→ REQUEST:
Set the listing down again in full, word for word, with the pictures left out.

→ SOURCE MATERIAL:

§

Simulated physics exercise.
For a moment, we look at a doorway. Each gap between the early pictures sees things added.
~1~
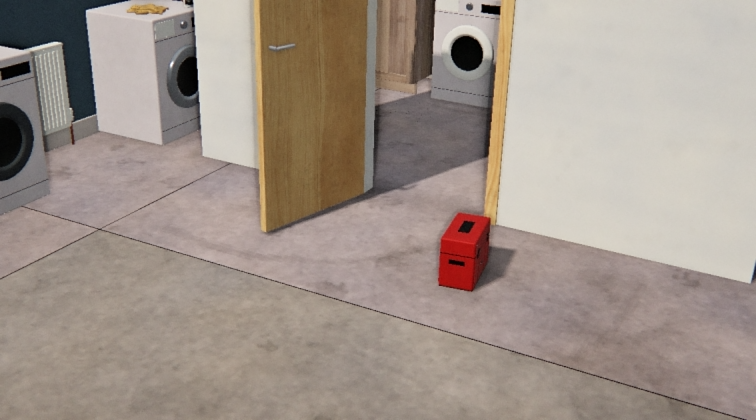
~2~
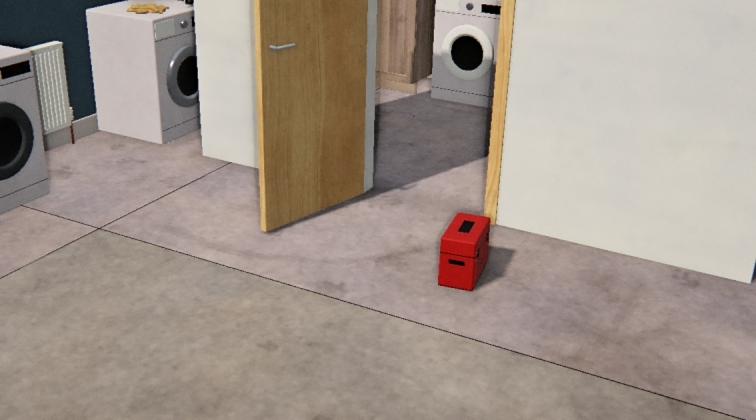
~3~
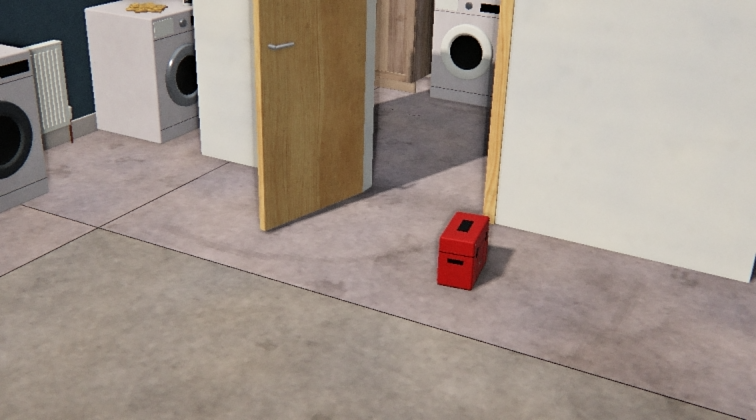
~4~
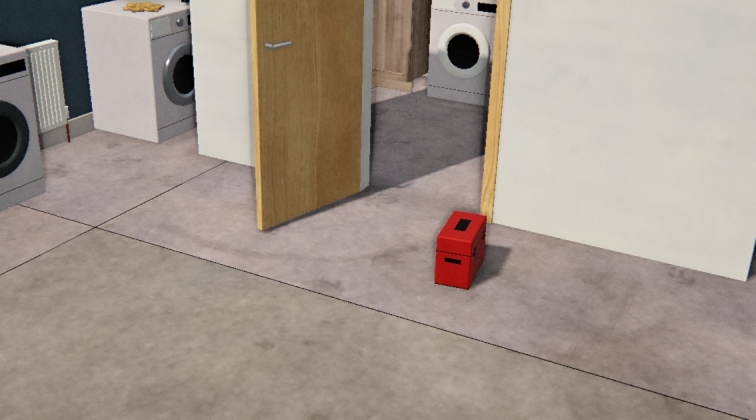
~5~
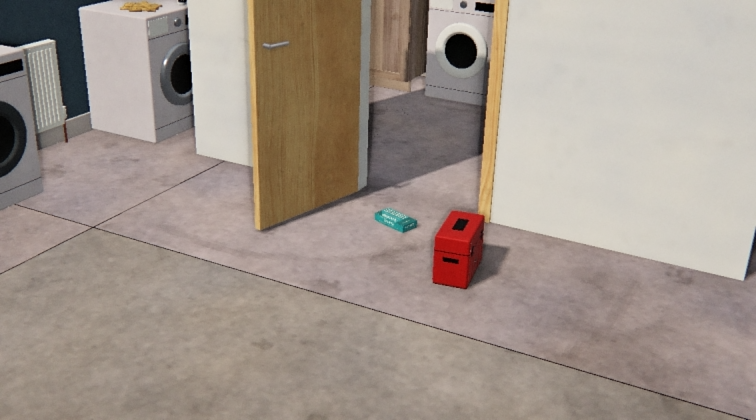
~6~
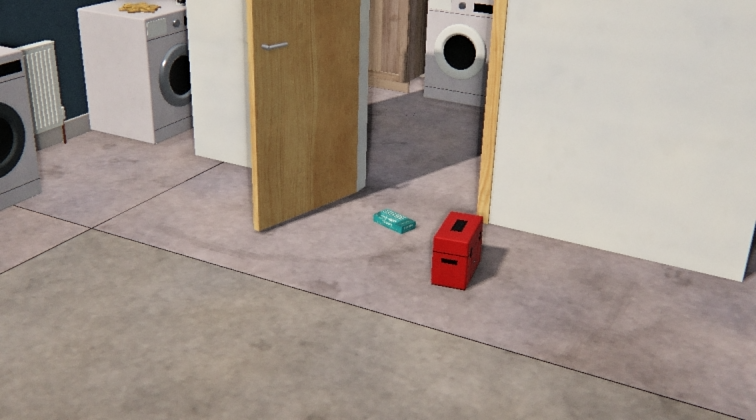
A turquoise packet appears on the floor between the wide-open wooden door and a red toolbox, absent at first and then suddenly there late in the clip. Apart from a very slight shift of the view, nothing else moves, and the door, toolbox and white washing machines stay still around the packet.
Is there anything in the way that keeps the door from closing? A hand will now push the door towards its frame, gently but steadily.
Okay, the door ends up flush with the frame.
Then, 0.90 s past the last view, door at 65°.
Then, 1.40 s past the last view, door at 25°; turquoise packet displaced about its own width near (419, 217).
Then, 1.60 s past the last view, door at 9°; turquoise packet displaced about its own width near (435, 210).
Finally, door at 0°; moved from the start, turquoise packet; red toolbox still in place. Final places as the last picture's camera would see them, turquoise packet near (445, 202).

§

→ RESPONSE:
Simulated physics exercise.
For a moment, we look at a doorway. Each gap between the early pictures sees things added.
~1~
~2~
~3~
~4~
~5~
~6~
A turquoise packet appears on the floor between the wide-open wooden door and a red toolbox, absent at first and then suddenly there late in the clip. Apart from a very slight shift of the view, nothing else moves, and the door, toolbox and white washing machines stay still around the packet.
Is there anything in the way that keeps the door from closing? A hand will now push the door towards its frame, gently but steadily.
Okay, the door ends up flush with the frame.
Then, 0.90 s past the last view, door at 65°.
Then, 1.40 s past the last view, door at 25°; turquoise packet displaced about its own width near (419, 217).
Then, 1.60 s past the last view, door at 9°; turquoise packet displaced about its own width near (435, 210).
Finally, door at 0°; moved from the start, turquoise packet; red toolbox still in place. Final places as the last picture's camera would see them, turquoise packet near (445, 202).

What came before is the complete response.